PROBLEM TO SOLVE: Copy every line of the data that contains the string "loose".
──────────────────────────────
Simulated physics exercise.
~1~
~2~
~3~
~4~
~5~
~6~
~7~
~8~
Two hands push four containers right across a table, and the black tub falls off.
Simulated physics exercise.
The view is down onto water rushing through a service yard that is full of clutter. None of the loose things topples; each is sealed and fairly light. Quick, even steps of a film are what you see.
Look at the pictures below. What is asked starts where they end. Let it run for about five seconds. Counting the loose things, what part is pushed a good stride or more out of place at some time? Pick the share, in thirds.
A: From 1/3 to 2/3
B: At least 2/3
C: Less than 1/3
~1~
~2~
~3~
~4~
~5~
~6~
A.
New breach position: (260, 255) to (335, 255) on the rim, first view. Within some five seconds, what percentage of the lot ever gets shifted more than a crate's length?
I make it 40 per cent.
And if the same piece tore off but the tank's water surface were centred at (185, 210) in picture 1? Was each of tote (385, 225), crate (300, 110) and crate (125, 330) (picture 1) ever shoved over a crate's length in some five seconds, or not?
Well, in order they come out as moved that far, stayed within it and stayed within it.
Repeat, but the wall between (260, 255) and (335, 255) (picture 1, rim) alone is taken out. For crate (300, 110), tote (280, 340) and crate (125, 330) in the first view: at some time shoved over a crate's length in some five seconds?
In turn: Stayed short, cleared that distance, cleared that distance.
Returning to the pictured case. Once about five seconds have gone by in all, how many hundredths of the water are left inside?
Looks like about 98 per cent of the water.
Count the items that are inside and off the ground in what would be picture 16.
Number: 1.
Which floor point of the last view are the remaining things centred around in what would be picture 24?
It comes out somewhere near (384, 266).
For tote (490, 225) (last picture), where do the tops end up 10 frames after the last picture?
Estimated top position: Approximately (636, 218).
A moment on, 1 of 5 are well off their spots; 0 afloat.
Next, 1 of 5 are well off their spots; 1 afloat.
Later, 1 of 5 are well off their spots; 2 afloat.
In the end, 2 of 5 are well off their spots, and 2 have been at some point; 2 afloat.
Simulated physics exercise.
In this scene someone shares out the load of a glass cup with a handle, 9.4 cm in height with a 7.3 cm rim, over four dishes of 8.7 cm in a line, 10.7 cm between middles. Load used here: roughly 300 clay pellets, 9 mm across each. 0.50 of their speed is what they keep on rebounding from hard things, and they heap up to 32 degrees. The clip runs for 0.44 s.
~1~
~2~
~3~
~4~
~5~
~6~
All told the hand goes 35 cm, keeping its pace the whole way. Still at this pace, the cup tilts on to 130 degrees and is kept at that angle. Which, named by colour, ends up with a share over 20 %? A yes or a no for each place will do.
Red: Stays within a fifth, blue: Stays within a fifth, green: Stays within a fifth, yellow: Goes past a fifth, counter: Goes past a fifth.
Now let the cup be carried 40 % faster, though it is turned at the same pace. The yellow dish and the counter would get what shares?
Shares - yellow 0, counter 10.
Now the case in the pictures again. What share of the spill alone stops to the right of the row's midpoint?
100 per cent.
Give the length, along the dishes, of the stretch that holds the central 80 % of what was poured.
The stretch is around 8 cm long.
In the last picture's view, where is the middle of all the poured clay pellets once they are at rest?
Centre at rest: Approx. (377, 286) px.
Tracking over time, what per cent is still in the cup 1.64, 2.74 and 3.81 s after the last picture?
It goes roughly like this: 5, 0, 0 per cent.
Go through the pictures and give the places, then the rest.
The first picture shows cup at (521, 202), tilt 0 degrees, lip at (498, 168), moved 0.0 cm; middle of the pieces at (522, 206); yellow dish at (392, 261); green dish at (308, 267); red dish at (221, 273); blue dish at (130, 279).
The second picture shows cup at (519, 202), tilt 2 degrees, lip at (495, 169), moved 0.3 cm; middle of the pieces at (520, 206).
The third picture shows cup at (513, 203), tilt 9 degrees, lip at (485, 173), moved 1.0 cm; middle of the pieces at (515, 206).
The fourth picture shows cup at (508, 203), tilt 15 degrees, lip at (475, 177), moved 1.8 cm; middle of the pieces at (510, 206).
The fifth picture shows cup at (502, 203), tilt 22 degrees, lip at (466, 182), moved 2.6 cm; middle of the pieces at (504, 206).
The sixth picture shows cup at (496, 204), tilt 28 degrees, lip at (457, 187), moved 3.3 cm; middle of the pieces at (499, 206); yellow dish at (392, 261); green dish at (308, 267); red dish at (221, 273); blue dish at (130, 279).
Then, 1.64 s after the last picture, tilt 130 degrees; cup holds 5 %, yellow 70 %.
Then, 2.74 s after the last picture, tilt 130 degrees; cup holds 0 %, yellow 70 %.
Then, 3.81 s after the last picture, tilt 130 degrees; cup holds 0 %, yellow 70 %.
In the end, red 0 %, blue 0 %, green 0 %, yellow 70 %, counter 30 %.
──────────────────────────────
REPLY:
The view is down onto water rushing through a service yard that is full of clutter. None of the loose things topples; each is sealed and fairly light. Quick, even steps of a film are what you see.
Look at the pictures below. What is asked starts where they end. Let it run for about five seconds. Counting the loose things, what part is pushed a good stride or more out of place at some time? Pick the share, in thirds.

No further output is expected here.